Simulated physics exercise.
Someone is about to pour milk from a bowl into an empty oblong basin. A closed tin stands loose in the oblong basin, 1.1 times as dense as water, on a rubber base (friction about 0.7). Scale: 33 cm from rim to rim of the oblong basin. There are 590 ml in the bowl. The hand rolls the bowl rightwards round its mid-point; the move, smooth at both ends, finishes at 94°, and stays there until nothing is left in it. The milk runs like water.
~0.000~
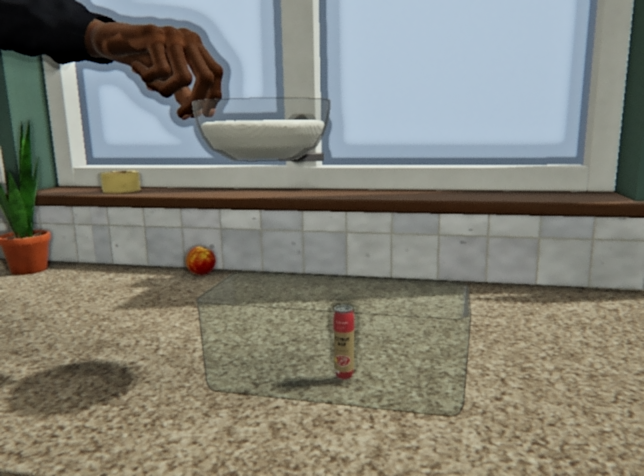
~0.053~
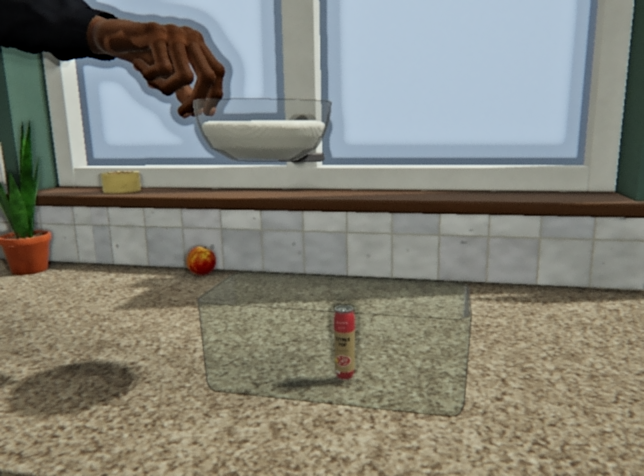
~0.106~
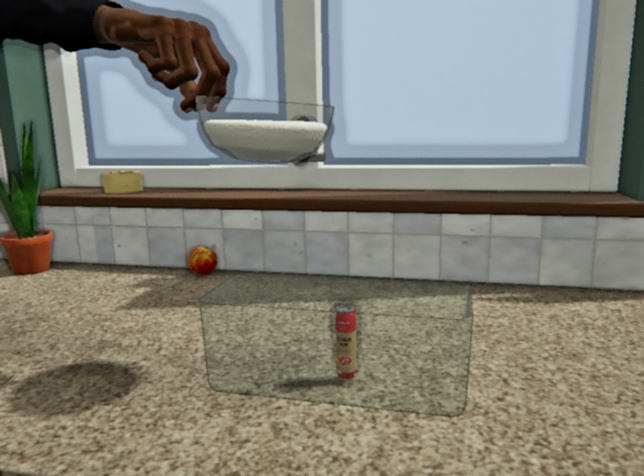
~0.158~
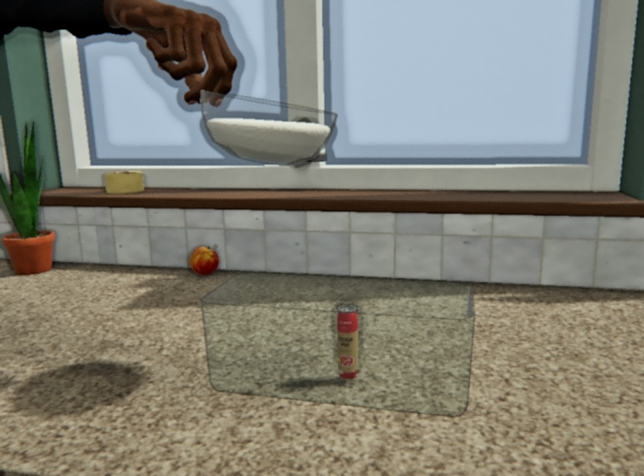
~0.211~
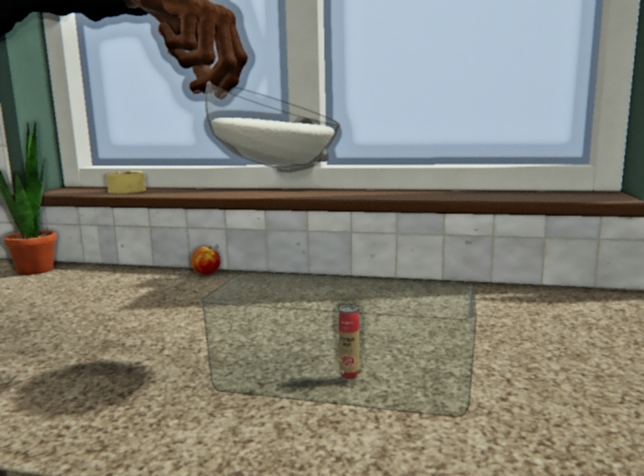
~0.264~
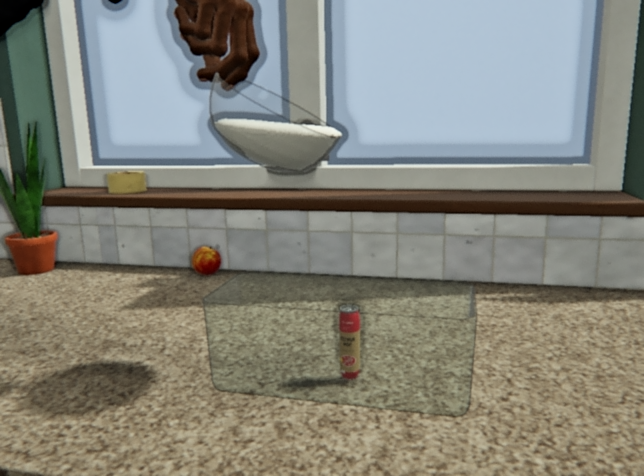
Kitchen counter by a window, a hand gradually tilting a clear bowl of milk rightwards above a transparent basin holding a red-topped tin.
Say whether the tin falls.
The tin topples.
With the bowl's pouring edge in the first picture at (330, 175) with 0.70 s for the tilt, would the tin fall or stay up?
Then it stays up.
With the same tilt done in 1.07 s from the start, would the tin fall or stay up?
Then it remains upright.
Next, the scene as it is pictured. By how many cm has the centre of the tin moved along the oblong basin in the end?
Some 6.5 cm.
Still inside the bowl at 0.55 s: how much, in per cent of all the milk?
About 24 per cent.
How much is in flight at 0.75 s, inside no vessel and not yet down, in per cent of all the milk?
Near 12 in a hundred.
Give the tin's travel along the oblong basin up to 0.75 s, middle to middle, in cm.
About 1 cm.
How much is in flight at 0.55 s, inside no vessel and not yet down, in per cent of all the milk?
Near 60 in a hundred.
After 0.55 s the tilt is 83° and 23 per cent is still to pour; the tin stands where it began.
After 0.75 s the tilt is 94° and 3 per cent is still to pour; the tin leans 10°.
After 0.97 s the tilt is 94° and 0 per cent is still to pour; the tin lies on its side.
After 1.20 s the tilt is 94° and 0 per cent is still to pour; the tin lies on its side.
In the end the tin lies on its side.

**********

## WHAT YOU WILL DO
Extract every line of the data exactly; pictures stay out.

## EXERCISE SOLUTION
Simulated physics exercise.
Someone is about to pour milk from a bowl into an empty oblong basin. A closed tin stands loose in the oblong basin, 1.1 times as dense as water, on a rubber base (friction about 0.7). Scale: 33 cm from rim to rim of the oblong basin. There are 590 ml in the bowl. The hand rolls the bowl rightwards round its mid-point; the move, smooth at both ends, finishes at 94°, and stays there until nothing is left in it. The milk runs like water.
~0.000~
~0.053~
~0.106~
~0.158~
~0.211~
~0.264~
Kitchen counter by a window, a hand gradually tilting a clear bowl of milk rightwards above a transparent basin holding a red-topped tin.
Say whether the tin falls.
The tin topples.
With the bowl's pouring edge in the first picture at (330, 175) with 0.70 s for the tilt, would the tin fall or stay up?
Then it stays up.
With the same tilt done in 1.07 s from the start, would the tin fall or stay up?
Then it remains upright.
Next, the scene as it is pictured. By how many cm has the centre of the tin moved along the oblong basin in the end?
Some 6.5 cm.
Still inside the bowl at 0.55 s: how much, in per cent of all the milk?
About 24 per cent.
How much is in flight at 0.75 s, inside no vessel and not yet down, in per cent of all the milk?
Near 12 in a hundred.
Give the tin's travel along the oblong basin up to 0.75 s, middle to middle, in cm.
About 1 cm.
How much is in flight at 0.55 s, inside no vessel and not yet down, in per cent of all the milk?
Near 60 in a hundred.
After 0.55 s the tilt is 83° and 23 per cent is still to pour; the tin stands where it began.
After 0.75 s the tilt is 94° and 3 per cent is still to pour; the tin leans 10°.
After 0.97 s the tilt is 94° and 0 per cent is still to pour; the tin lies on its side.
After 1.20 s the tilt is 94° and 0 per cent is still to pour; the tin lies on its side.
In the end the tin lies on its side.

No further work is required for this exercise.